_Task goal:_ Leave out the pictures and restate the rest of the data exactly.

■ ■ ■ ■

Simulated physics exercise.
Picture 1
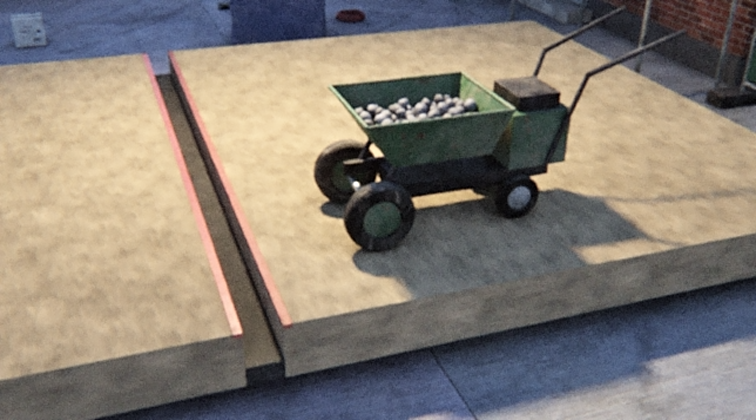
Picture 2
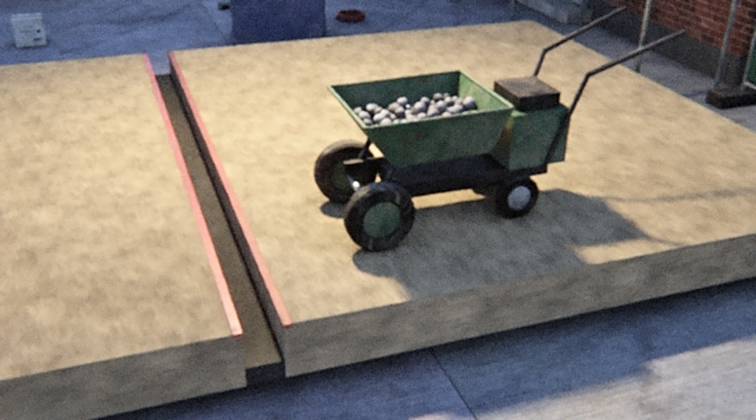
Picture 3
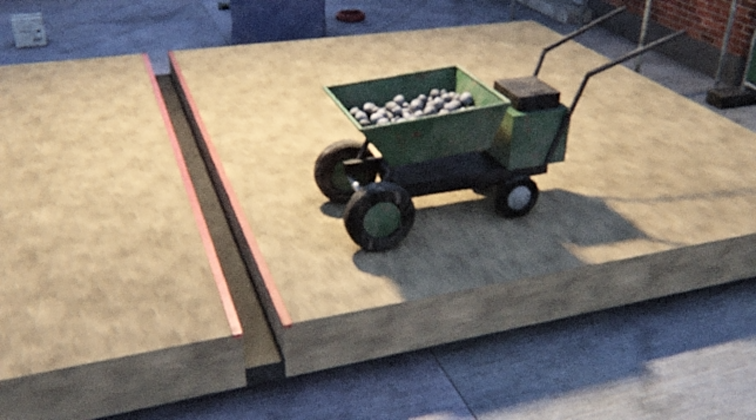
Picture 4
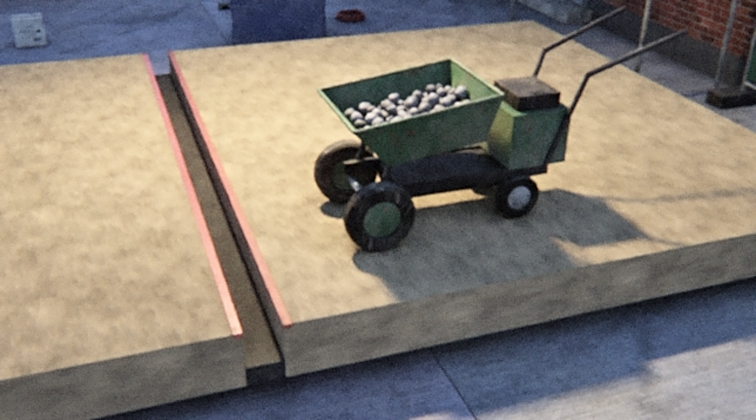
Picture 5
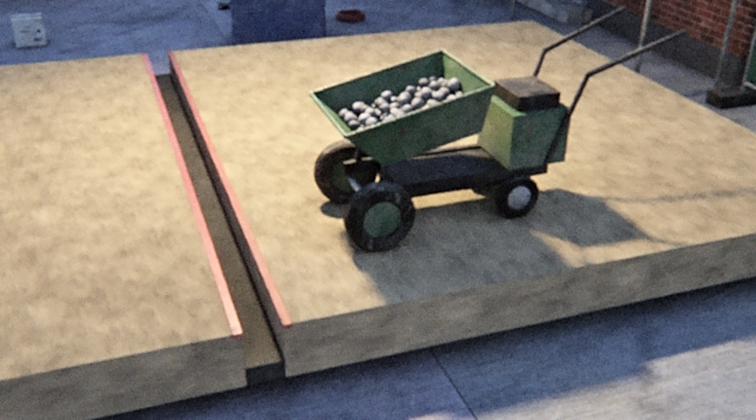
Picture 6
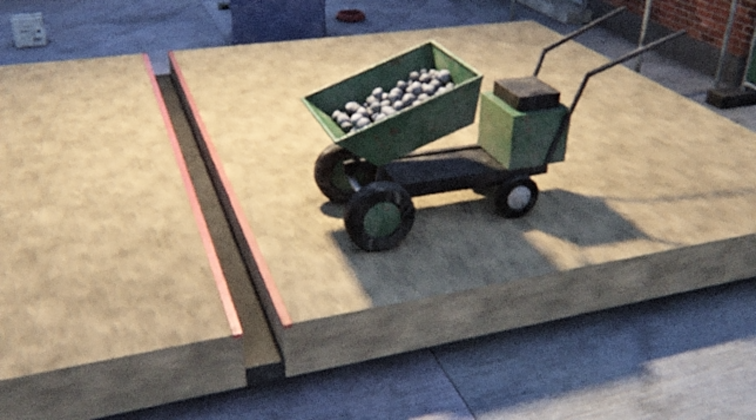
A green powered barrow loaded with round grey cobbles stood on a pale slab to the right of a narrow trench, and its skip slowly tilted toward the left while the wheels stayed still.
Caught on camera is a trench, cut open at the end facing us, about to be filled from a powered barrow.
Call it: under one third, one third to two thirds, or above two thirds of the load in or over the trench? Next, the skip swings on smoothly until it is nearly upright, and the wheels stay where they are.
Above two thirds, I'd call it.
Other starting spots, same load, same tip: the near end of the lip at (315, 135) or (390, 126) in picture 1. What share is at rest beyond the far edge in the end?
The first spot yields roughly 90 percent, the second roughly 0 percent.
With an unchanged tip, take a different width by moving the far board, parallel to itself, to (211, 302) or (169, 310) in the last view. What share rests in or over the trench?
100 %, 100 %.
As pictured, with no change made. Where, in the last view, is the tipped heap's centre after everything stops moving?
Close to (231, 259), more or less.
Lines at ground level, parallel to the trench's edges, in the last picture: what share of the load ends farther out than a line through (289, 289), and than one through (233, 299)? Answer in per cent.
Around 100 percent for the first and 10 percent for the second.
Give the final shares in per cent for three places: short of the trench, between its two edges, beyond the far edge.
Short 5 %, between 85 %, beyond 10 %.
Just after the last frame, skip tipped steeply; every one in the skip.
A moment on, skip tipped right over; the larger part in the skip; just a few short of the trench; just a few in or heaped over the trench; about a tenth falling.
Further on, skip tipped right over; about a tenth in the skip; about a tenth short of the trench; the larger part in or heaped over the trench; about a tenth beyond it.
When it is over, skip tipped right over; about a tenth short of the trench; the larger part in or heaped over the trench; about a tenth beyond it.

■ ■ ■ ■

_Complete response:_
Simulated physics exercise.
Picture 1
Picture 2
Picture 3
Picture 4
Picture 5
Picture 6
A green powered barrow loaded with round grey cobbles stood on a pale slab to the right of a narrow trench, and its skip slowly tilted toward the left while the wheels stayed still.
Caught on camera is a trench, cut open at the end facing us, about to be filled from a powered barrow.
Call it: under one third, one third to two thirds, or above two thirds of the load in or over the trench? Next, the skip swings on smoothly until it is nearly upright, and the wheels stay where they are.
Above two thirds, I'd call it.
Other starting spots, same load, same tip: the near end of the lip at (315, 135) or (390, 126) in picture 1. What share is at rest beyond the far edge in the end?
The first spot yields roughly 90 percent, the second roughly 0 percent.
With an unchanged tip, take a different width by moving the far board, parallel to itself, to (211, 302) or (169, 310) in the last view. What share rests in or over the trench?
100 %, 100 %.
As pictured, with no change made. Where, in the last view, is the tipped heap's centre after everything stops moving?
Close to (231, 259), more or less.
Lines at ground level, parallel to the trench's edges, in the last picture: what share of the load ends farther out than a line through (289, 289), and than one through (233, 299)? Answer in per cent.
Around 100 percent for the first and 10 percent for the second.
Give the final shares in per cent for three places: short of the trench, between its two edges, beyond the far edge.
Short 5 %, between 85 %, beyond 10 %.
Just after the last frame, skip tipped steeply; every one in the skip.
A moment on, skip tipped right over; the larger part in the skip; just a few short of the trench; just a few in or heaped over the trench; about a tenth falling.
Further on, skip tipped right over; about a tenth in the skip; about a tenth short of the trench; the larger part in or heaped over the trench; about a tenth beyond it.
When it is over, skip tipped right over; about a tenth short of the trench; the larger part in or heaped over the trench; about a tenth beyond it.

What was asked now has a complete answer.